## Directions
Return each line of the records with nothing changed, pictures excepted.

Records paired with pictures

--------------------

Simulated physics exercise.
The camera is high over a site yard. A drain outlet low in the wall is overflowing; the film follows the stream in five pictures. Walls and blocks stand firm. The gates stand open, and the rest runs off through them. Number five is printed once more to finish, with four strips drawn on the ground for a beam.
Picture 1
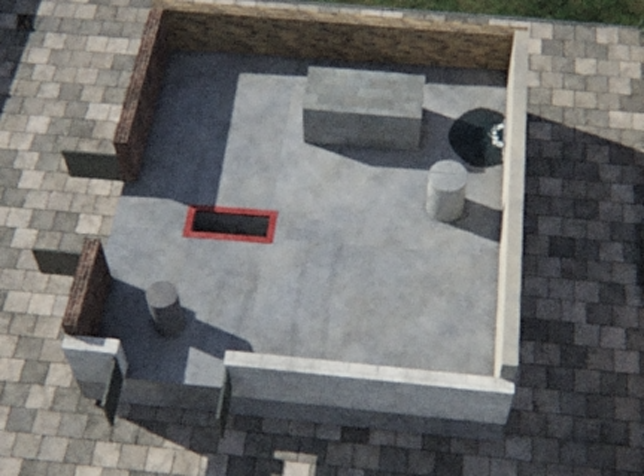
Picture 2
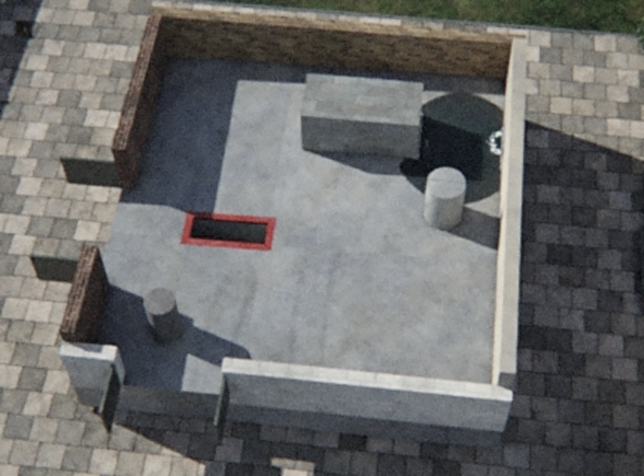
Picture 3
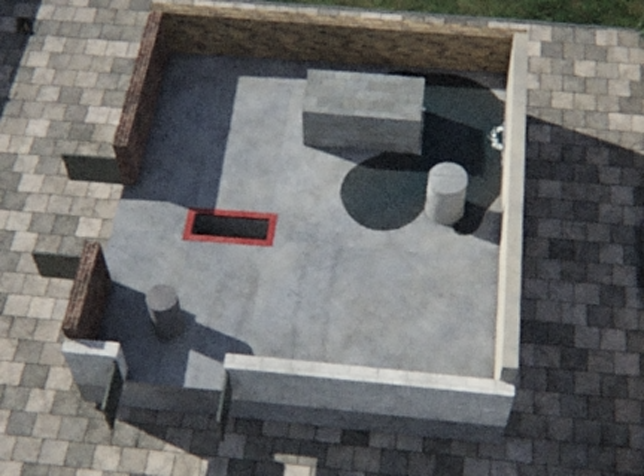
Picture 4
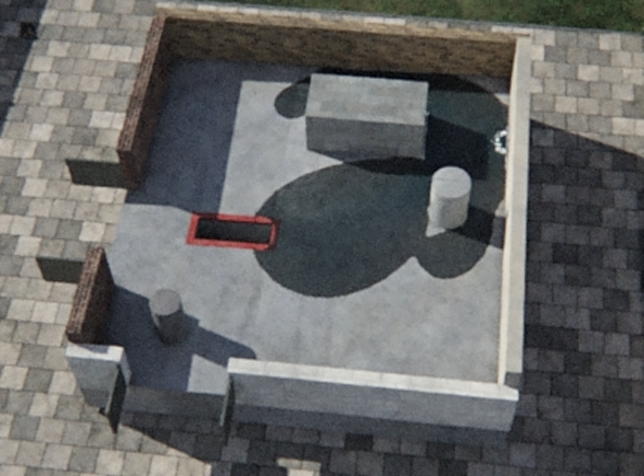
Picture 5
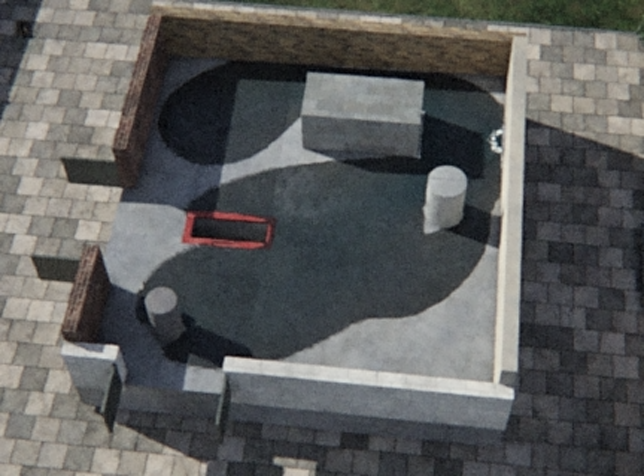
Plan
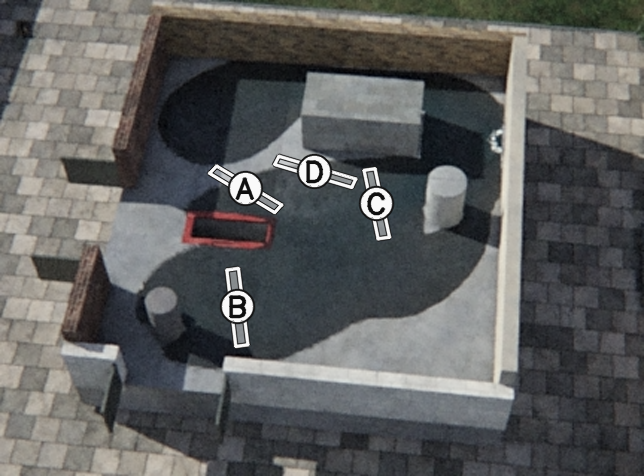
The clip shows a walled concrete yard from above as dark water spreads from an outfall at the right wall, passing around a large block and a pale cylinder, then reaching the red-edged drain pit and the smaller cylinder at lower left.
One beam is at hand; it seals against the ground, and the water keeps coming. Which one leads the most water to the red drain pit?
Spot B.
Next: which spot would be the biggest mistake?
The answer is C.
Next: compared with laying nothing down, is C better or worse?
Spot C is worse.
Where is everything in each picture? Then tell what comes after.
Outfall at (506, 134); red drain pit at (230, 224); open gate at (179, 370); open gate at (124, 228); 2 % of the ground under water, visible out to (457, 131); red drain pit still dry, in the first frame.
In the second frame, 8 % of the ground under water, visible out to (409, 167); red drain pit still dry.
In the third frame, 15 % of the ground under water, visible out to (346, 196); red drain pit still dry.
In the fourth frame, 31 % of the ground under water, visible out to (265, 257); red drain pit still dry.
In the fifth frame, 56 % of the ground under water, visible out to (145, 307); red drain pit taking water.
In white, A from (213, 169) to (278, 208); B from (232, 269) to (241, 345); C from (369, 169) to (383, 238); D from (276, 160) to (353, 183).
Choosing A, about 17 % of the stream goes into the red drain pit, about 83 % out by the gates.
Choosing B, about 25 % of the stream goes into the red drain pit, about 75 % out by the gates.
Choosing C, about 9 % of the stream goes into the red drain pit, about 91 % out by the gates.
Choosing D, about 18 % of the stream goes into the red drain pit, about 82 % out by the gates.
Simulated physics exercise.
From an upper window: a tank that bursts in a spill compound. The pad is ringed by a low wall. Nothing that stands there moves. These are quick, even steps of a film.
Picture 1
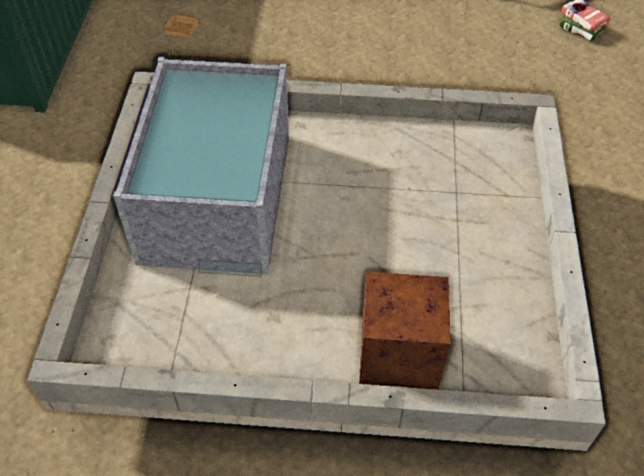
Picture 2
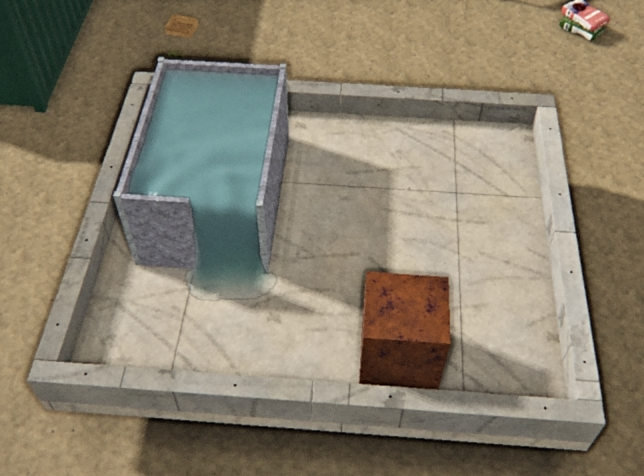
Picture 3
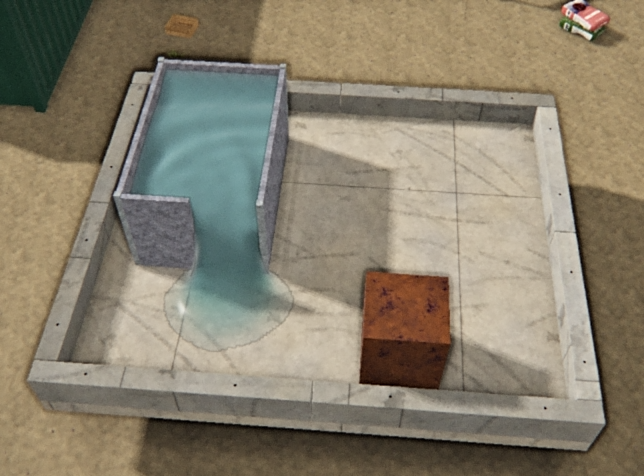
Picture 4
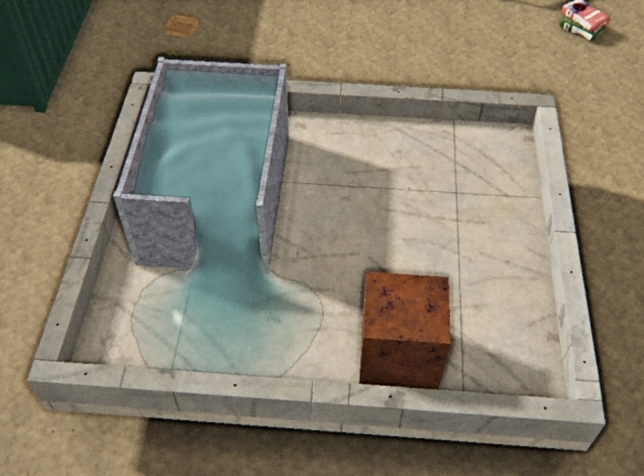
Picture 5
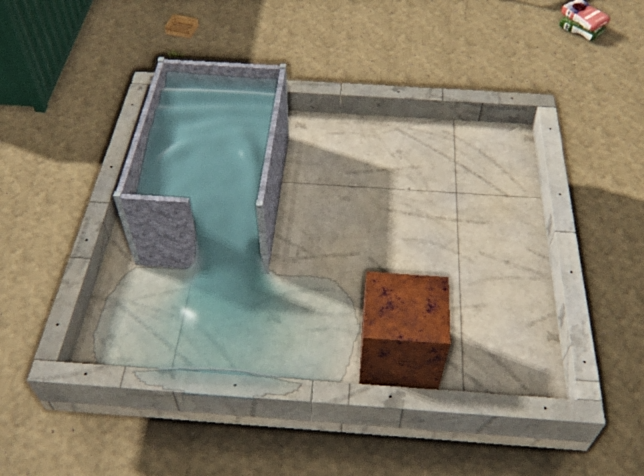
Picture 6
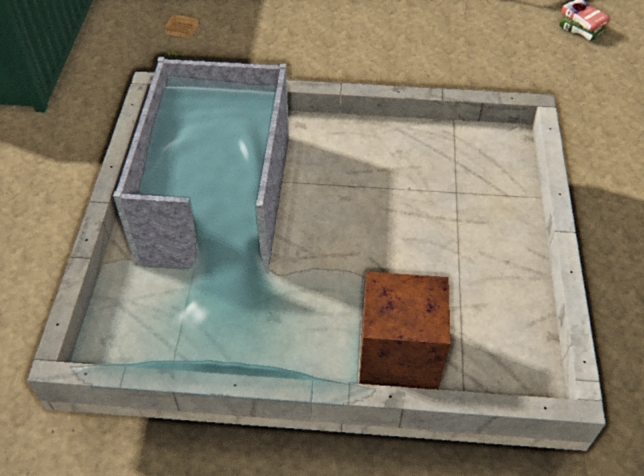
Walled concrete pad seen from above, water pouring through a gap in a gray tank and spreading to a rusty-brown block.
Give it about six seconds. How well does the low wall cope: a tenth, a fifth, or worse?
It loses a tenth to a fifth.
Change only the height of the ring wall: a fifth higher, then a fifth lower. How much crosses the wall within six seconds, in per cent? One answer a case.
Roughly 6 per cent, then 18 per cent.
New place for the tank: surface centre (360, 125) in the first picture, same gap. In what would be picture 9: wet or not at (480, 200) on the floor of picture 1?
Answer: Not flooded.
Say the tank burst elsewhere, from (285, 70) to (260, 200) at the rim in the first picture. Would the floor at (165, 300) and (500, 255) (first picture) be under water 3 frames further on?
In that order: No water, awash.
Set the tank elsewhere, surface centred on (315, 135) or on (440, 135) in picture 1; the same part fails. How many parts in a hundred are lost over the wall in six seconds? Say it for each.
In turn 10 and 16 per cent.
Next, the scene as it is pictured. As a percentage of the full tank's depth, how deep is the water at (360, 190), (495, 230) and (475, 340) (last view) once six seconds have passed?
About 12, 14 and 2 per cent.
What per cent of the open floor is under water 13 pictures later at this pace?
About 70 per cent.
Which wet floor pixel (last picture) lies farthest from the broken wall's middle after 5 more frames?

--------------------

## Right answer
Simulated physics exercise.
The camera is high over a site yard. A drain outlet low in the wall is overflowing; the film follows the stream in five pictures. Walls and blocks stand firm. The gates stand open, and the rest runs off through them. Number five is printed once more to finish, with four strips drawn on the ground for a beam.
Picture 1
Picture 2
Picture 3
Picture 4
Picture 5
Plan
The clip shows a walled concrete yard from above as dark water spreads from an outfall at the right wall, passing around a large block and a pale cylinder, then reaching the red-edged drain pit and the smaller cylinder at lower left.
One beam is at hand; it seals against the ground, and the water keeps coming. Which one leads the most water to the red drain pit?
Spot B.
Next: which spot would be the biggest mistake?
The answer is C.
Next: compared with laying nothing down, is C better or worse?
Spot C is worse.
Where is everything in each picture? Then tell what comes after.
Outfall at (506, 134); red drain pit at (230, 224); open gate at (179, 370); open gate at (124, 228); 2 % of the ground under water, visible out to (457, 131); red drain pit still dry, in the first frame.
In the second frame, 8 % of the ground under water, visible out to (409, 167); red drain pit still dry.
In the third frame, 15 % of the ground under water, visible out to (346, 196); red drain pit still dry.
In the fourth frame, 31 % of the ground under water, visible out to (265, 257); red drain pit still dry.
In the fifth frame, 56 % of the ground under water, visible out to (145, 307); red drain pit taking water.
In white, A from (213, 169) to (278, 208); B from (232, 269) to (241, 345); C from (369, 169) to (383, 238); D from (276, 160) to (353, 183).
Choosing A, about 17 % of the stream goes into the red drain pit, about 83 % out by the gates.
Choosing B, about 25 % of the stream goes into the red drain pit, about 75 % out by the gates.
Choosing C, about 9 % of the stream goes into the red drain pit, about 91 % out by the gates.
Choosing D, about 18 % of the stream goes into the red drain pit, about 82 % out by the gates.
Simulated physics exercise.
From an upper window: a tank that bursts in a spill compound. The pad is ringed by a low wall. Nothing that stands there moves. These are quick, even steps of a film.
Picture 1
Picture 2
Picture 3
Picture 4
Picture 5
Picture 6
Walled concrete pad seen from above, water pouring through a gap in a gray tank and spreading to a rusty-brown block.
Give it about six seconds. How well does the low wall cope: a tenth, a fifth, or worse?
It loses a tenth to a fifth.
Change only the height of the ring wall: a fifth higher, then a fifth lower. How much crosses the wall within six seconds, in per cent? One answer a case.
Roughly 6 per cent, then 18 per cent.
New place for the tank: surface centre (360, 125) in the first picture, same gap. In what would be picture 9: wet or not at (480, 200) on the floor of picture 1?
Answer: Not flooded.
Say the tank burst elsewhere, from (285, 70) to (260, 200) at the rim in the first picture. Would the floor at (165, 300) and (500, 255) (first picture) be under water 3 frames further on?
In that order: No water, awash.
Set the tank elsewhere, surface centred on (315, 135) or on (440, 135) in picture 1; the same part fails. How many parts in a hundred are lost over the wall in six seconds? Say it for each.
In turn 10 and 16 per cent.
Next, the scene as it is pictured. As a percentage of the full tank's depth, how deep is the water at (360, 190), (495, 230) and (475, 340) (last view) once six seconds have passed?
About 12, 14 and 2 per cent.
What per cent of the open floor is under water 13 pictures later at this pace?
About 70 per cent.
Which wet floor pixel (last picture) lies farthest from the broken wall's middle after 5 more frames?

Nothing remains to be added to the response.